WHAT YOU NEED TO DO: Go to the line that contains "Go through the" and extract it along with every line after it, exactly, through the end of the data below.

DATA BLOCK:
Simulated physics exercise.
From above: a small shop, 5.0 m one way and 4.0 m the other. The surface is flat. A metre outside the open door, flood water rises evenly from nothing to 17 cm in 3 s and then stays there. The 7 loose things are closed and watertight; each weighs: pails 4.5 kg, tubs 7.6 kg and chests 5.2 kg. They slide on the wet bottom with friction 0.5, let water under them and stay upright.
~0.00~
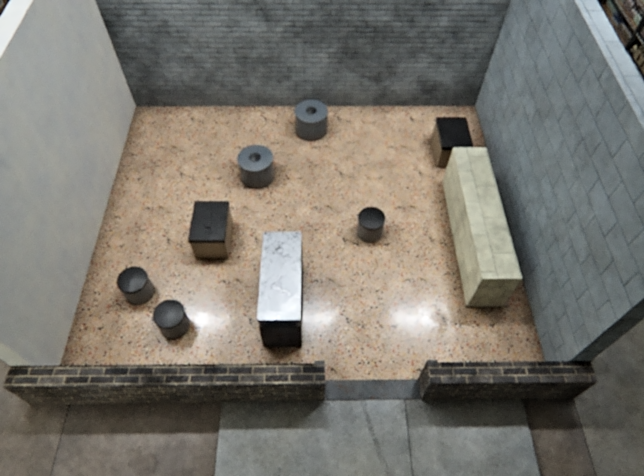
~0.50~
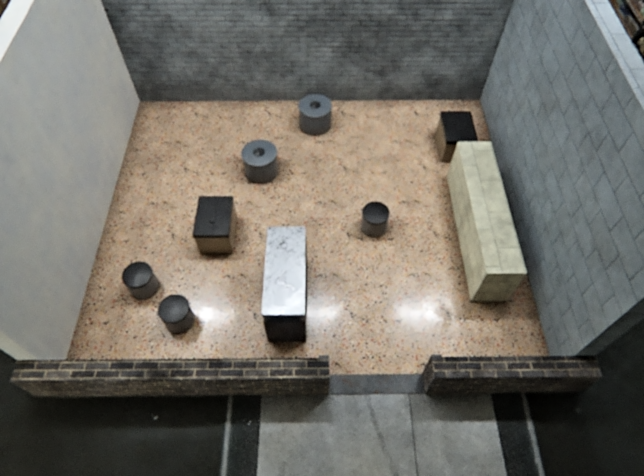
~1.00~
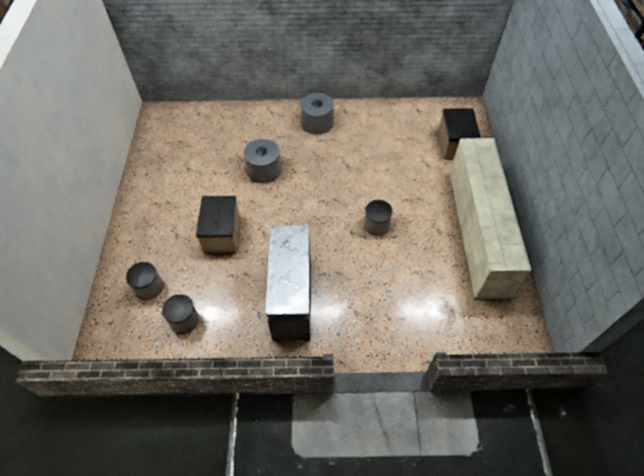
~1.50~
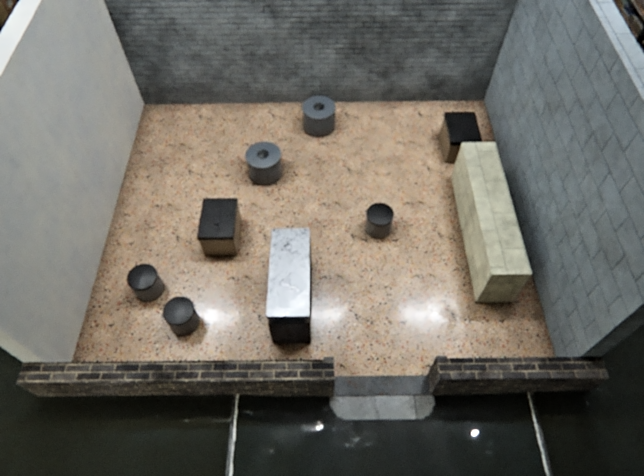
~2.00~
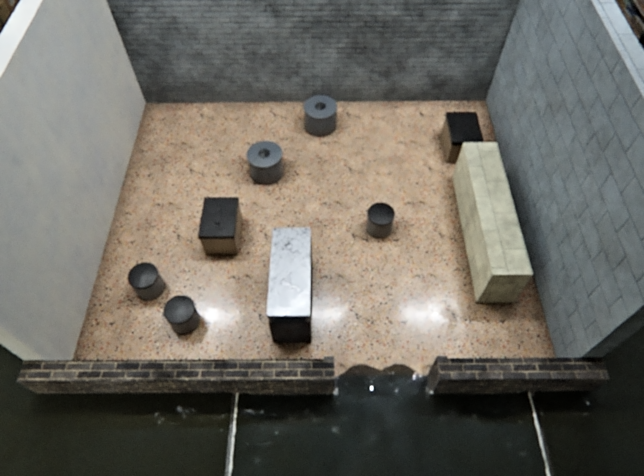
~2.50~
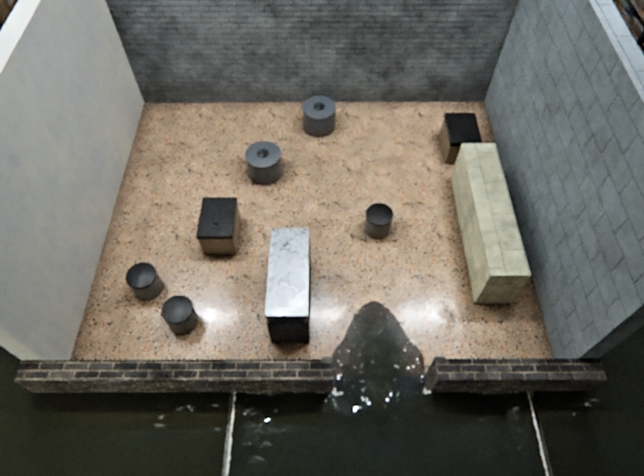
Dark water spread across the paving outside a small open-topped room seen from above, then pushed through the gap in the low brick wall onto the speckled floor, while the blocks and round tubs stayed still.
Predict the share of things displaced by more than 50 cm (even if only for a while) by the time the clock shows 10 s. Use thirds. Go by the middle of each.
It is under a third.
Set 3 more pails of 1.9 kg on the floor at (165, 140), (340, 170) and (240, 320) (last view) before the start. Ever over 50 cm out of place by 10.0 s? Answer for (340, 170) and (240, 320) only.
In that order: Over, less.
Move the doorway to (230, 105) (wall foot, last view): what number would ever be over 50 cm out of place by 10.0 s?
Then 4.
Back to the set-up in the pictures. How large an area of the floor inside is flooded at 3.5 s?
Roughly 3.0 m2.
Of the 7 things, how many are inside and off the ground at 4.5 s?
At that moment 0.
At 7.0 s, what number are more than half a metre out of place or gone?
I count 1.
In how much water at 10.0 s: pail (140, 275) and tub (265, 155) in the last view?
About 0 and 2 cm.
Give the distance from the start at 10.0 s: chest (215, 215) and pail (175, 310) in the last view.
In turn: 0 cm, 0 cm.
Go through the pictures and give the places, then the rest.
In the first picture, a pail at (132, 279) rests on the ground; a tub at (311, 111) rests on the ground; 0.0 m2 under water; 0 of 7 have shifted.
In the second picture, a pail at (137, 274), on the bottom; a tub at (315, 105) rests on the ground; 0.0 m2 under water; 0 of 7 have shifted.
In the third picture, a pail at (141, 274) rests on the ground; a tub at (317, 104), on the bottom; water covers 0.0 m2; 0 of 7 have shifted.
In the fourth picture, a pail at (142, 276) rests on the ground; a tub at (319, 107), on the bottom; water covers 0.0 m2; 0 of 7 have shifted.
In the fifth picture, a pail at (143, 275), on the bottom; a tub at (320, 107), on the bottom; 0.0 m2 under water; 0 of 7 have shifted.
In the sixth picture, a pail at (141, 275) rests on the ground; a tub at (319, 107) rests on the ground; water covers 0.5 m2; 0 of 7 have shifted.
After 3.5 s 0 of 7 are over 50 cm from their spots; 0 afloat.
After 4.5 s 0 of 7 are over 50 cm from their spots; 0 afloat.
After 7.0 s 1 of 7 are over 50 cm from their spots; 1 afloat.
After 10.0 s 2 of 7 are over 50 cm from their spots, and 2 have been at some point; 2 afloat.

SOLUTION TO THE EXERCISE:
Go through the pictures and give the places, then the rest.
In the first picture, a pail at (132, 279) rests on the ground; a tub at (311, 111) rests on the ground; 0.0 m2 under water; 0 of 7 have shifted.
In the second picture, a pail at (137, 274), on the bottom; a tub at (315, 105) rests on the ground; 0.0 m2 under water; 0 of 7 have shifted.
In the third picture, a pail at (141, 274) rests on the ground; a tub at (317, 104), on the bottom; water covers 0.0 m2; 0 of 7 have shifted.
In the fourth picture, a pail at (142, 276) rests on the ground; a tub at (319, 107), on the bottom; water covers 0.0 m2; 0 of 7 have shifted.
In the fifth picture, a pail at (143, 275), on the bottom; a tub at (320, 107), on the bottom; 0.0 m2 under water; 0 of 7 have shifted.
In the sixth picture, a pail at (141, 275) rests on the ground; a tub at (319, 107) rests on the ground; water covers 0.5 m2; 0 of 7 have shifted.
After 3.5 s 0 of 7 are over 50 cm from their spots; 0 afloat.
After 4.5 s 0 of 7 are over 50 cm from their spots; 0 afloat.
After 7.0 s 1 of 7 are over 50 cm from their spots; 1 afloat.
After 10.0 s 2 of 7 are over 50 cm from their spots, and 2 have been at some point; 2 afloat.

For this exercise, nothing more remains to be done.